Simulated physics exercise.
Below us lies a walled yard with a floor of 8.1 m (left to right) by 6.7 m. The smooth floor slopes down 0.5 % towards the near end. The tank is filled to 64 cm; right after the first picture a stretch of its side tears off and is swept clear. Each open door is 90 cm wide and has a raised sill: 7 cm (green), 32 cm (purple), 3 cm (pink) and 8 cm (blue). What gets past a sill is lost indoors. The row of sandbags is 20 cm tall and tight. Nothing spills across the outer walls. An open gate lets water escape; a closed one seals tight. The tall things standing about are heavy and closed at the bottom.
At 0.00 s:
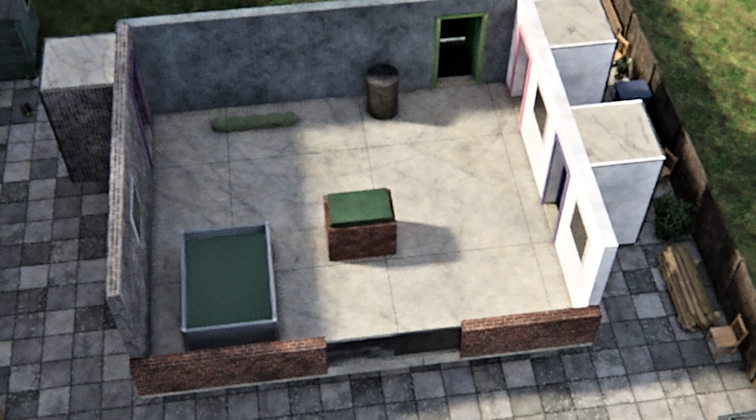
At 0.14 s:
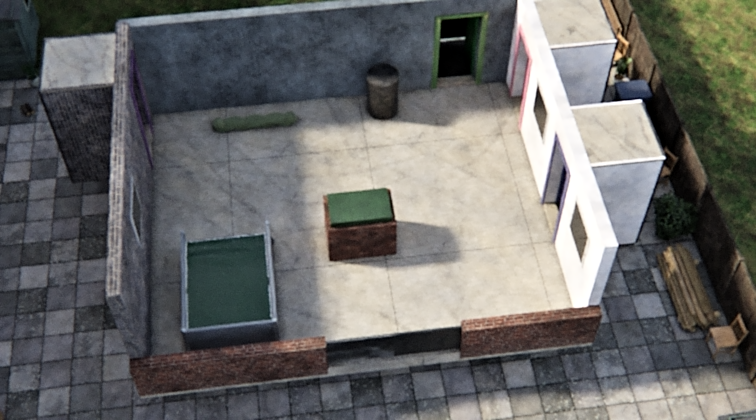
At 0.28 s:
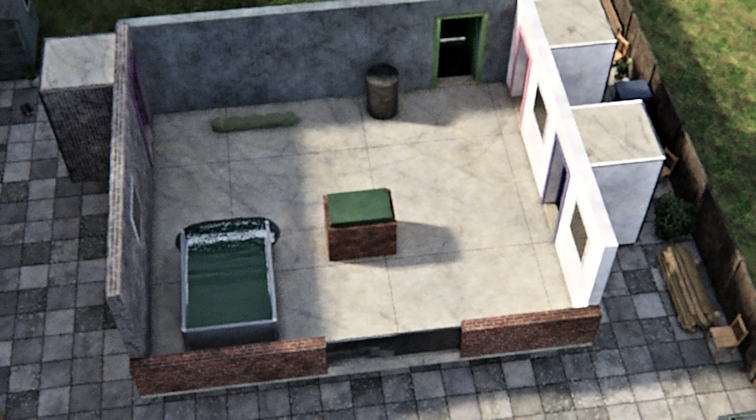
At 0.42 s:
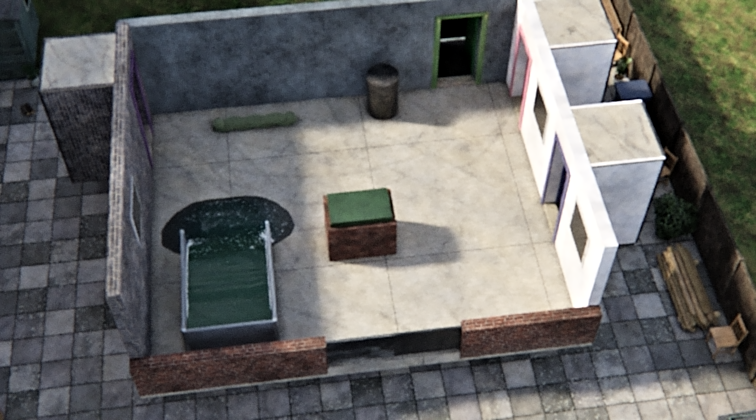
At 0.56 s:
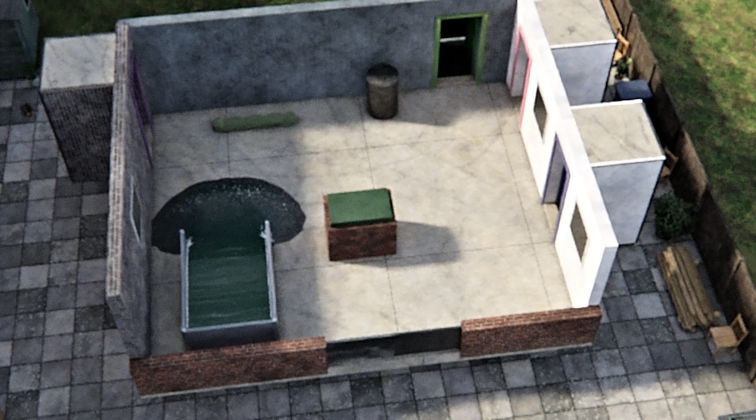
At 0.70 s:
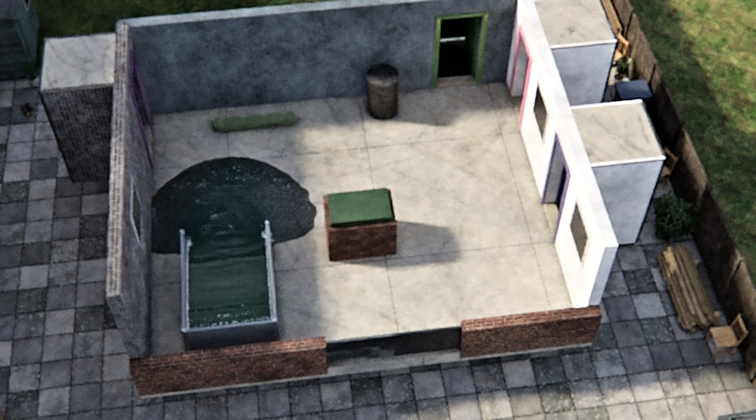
Dark green water in a tank inside a walled yard poured out through its open far side, then fanned across the pale floor in a widening dark pool, reaching toward the brick-sided block.
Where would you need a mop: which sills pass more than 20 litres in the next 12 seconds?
The water let in: At the green door it stays under the limit; at the purple door it keeps below the limit; at the pink door it passes the limit; at the blue door it keeps below the limit.
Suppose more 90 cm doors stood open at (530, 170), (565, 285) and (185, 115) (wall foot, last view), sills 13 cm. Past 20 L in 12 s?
In that order: Under, under, above.
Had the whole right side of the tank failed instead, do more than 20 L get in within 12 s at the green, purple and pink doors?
Against that limit: Green over, purple under, pink above.
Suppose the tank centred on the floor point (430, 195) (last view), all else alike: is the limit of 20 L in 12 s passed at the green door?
Against that limit: Green above.
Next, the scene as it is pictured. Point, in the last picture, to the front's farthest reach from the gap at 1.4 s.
At about (161, 119).
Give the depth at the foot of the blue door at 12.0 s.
Roughly 6.0 cm deep.
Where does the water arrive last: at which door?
Last comes the blue one.
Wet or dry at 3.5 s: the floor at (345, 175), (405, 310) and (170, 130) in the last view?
In turn: Flooded, not reached, under water.
After 1.4 s water covers 25 % of the floor and is deepest (26 cm) near (215, 244); green door not reached, purple door 8 cm at the sill, 0 L in, pink door not reached, blue door not reached.
After 2.2 s water covers 30 % of the floor and is deepest (39 cm) near (161, 125); green door not reached, purple door 14 cm at the sill, 0 L in, pink door not reached, blue door not reached.
After 3.5 s water covers 35 % of the floor and is deepest (26 cm) near (169, 161); green door 2 cm at the sill, 0 L in, purple door 24 cm at the sill, 0 L in, pink door not reached, blue door not reached.
After 7.0 s water covers 70 % of the floor and is deepest (12 cm) near (371, 213); green door 1 cm at the sill, 0 L in, purple door 6 cm at the sill, 0 L in, pink door 6 cm at the sill, 33 L in, blue door 7 cm at the sill, 0 L in.
After 12.0 s water covers 95 % of the floor and is deepest (10 cm) near (394, 349); green door 2 cm at the sill, 0 L in, purple door 3 cm at the sill, 0 L in, pink door 5 cm at the sill, 40 L in, blue door 6 cm at the sill, 3 L in.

━━━━━━━━━━━━━━━━

◆ Task description ◆
Return each line exactly as written. Any picture gets left out.

◆ Solution for this problem ◆
Simulated physics exercise.
Below us lies a walled yard with a floor of 8.1 m (left to right) by 6.7 m. The smooth floor slopes down 0.5 % towards the near end. The tank is filled to 64 cm; right after the first picture a stretch of its side tears off and is swept clear. Each open door is 90 cm wide and has a raised sill: 7 cm (green), 32 cm (purple), 3 cm (pink) and 8 cm (blue). What gets past a sill is lost indoors. The row of sandbags is 20 cm tall and tight. Nothing spills across the outer walls. An open gate lets water escape; a closed one seals tight. The tall things standing about are heavy and closed at the bottom.
At 0.00 s:
At 0.14 s:
At 0.28 s:
At 0.42 s:
At 0.56 s:
At 0.70 s:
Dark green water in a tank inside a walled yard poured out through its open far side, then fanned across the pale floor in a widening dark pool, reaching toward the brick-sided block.
Where would you need a mop: which sills pass more than 20 litres in the next 12 seconds?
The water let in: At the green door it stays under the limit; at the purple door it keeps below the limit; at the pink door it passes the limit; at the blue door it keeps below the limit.
Suppose more 90 cm doors stood open at (530, 170), (565, 285) and (185, 115) (wall foot, last view), sills 13 cm. Past 20 L in 12 s?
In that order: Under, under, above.
Had the whole right side of the tank failed instead, do more than 20 L get in within 12 s at the green, purple and pink doors?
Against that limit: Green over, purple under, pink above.
Suppose the tank centred on the floor point (430, 195) (last view), all else alike: is the limit of 20 L in 12 s passed at the green door?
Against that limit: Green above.
Next, the scene as it is pictured. Point, in the last picture, to the front's farthest reach from the gap at 1.4 s.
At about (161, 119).
Give the depth at the foot of the blue door at 12.0 s.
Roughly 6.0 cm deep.
Where does the water arrive last: at which door?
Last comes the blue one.
Wet or dry at 3.5 s: the floor at (345, 175), (405, 310) and (170, 130) in the last view?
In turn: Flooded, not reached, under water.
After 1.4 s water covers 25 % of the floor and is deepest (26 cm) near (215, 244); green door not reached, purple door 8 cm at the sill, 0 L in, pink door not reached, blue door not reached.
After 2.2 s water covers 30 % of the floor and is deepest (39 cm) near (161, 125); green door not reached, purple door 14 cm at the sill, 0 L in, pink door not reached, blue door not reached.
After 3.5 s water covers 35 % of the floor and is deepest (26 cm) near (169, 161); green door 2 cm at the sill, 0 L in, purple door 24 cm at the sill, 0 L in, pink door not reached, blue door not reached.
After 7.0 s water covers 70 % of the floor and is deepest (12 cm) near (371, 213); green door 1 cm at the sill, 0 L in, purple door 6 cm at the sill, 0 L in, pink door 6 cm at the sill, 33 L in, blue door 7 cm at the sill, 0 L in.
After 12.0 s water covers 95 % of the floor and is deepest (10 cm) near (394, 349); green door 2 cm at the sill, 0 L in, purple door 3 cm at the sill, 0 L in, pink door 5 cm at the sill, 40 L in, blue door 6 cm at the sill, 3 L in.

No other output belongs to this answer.